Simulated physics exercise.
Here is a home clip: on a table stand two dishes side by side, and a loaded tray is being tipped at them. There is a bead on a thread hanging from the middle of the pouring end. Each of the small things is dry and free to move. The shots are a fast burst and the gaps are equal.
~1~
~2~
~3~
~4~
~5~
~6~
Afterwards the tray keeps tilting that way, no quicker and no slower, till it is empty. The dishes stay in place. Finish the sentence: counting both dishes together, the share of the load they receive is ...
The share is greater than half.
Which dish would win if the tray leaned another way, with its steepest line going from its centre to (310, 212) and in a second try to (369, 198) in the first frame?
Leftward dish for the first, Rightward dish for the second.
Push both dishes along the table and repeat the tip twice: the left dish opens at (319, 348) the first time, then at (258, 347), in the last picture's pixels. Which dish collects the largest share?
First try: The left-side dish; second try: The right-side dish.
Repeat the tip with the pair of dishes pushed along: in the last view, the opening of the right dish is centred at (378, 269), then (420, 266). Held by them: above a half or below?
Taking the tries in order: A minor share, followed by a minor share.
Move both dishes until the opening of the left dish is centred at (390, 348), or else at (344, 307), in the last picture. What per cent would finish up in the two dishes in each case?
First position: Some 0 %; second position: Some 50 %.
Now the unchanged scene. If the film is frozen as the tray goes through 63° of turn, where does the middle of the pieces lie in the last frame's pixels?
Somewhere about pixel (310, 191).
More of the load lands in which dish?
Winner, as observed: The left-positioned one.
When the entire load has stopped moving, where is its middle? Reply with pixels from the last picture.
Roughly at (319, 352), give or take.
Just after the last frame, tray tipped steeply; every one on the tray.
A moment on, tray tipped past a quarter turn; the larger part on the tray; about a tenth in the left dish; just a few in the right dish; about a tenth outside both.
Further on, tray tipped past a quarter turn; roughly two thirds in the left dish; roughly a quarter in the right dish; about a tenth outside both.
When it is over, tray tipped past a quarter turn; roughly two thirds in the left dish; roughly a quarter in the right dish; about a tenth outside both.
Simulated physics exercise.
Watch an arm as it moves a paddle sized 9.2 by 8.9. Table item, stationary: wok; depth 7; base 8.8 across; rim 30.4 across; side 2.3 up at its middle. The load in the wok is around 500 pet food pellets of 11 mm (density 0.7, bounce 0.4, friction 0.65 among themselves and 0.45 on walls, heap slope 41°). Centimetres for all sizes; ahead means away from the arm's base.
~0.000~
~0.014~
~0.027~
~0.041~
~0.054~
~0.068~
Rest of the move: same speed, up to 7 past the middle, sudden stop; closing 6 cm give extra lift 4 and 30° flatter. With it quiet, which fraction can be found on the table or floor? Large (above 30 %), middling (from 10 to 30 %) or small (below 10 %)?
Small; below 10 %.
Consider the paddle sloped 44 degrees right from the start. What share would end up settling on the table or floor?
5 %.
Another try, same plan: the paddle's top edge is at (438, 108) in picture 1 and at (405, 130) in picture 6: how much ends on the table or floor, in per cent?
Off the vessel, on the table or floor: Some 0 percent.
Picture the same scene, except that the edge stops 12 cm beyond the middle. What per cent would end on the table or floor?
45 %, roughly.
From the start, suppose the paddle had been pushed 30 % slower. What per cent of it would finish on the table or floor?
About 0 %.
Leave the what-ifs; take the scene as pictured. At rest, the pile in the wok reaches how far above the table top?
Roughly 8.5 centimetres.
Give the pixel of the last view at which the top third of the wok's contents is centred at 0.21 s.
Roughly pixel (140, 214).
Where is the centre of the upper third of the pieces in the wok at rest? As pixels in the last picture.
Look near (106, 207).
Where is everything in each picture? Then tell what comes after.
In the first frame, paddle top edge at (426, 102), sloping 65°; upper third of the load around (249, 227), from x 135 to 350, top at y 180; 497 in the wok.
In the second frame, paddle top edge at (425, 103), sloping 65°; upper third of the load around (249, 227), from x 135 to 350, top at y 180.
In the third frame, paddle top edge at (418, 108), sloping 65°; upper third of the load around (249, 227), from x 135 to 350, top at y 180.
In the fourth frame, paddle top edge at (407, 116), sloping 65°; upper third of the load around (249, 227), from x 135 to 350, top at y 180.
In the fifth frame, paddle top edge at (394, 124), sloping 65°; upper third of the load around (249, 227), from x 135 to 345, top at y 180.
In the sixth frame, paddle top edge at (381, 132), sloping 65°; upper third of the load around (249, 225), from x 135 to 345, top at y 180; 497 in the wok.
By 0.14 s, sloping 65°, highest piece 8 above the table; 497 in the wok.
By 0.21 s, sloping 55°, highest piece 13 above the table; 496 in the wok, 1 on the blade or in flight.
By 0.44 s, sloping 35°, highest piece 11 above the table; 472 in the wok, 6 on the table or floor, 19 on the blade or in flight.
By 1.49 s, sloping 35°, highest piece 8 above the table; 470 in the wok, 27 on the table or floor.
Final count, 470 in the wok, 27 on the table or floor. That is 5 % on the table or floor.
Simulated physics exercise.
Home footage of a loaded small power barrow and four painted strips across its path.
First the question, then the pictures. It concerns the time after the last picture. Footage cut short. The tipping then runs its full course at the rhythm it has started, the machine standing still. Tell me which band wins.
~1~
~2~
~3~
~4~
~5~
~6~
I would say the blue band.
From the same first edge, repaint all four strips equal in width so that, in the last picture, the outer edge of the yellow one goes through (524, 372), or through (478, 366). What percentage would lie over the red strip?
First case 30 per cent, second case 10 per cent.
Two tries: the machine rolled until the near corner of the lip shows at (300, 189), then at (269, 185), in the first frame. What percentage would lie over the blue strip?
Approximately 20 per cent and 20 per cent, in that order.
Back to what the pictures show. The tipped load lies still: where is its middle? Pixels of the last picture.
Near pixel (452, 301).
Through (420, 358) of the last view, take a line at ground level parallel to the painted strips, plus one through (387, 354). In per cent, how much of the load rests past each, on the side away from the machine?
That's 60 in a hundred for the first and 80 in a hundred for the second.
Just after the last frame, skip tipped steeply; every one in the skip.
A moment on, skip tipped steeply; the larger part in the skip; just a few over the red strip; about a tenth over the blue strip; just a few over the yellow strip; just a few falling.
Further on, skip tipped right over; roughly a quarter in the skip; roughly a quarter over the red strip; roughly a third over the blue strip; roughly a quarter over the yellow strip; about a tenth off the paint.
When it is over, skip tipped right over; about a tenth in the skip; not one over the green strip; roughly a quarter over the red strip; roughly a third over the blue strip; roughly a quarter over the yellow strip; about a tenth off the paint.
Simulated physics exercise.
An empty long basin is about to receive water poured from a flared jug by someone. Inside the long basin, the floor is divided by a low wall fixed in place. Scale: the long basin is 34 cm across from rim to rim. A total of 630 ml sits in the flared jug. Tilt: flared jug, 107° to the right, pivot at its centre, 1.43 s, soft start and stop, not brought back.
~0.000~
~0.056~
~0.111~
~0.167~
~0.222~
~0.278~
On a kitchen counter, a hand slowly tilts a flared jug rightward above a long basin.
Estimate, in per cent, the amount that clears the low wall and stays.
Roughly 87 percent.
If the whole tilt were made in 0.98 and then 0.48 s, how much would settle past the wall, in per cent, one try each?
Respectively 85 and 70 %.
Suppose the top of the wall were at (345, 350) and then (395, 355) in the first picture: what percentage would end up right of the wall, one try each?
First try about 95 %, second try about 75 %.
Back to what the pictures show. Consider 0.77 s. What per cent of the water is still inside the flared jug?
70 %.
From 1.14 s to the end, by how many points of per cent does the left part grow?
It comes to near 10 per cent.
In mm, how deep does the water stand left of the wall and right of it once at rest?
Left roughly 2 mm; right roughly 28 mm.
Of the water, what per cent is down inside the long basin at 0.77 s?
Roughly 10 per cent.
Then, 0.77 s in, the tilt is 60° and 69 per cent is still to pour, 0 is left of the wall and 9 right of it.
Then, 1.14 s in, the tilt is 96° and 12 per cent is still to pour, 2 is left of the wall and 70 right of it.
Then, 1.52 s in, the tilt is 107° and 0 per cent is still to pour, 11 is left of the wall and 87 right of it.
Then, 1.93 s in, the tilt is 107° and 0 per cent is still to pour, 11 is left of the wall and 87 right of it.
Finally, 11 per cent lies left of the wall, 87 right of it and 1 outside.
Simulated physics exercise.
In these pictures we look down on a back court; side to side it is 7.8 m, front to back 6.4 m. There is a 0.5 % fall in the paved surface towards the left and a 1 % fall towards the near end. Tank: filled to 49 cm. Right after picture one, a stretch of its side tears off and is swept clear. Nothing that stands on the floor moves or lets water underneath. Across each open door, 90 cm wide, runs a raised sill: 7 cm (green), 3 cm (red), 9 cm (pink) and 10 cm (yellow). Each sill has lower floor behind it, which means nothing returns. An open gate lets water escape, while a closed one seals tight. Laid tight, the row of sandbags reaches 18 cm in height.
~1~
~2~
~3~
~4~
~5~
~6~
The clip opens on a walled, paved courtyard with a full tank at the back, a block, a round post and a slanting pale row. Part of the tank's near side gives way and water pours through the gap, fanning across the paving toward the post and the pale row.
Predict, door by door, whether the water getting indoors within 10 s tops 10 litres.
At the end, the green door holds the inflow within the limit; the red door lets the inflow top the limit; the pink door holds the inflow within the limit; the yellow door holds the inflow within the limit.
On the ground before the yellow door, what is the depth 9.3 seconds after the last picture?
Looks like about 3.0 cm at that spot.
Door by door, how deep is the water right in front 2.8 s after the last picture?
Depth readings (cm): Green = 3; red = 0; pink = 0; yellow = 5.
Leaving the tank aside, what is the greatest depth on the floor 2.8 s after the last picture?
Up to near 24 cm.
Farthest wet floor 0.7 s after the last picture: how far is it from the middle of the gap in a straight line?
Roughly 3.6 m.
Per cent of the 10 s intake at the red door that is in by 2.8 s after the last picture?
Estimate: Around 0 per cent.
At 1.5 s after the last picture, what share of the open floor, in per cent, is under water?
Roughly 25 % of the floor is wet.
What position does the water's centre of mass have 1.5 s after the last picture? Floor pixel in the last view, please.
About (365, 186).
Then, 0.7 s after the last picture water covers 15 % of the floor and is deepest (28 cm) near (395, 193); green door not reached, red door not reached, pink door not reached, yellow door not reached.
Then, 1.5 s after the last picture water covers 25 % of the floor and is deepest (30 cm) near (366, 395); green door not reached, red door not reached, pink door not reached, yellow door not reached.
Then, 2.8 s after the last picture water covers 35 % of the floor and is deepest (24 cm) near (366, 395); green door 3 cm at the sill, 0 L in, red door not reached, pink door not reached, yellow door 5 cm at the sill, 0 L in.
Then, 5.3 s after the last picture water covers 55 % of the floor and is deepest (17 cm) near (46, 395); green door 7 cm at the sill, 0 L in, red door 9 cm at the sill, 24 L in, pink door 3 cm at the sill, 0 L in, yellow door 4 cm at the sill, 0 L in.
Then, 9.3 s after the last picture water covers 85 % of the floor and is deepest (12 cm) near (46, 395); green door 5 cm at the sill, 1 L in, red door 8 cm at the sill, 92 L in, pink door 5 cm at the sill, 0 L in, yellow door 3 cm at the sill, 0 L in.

**What to do:** Show every line in the records above that contains the word "loaded".

**The completed task:**
Here is a home clip: on a table stand two dishes side by side, and a loaded tray is being tipped at them. There is a bead on a thread hanging from the middle of the pouring end. Each of the small things is dry and free to move. The shots are a fast burst and the gaps are equal.
Home footage of a loaded small power barrow and four painted strips across its path.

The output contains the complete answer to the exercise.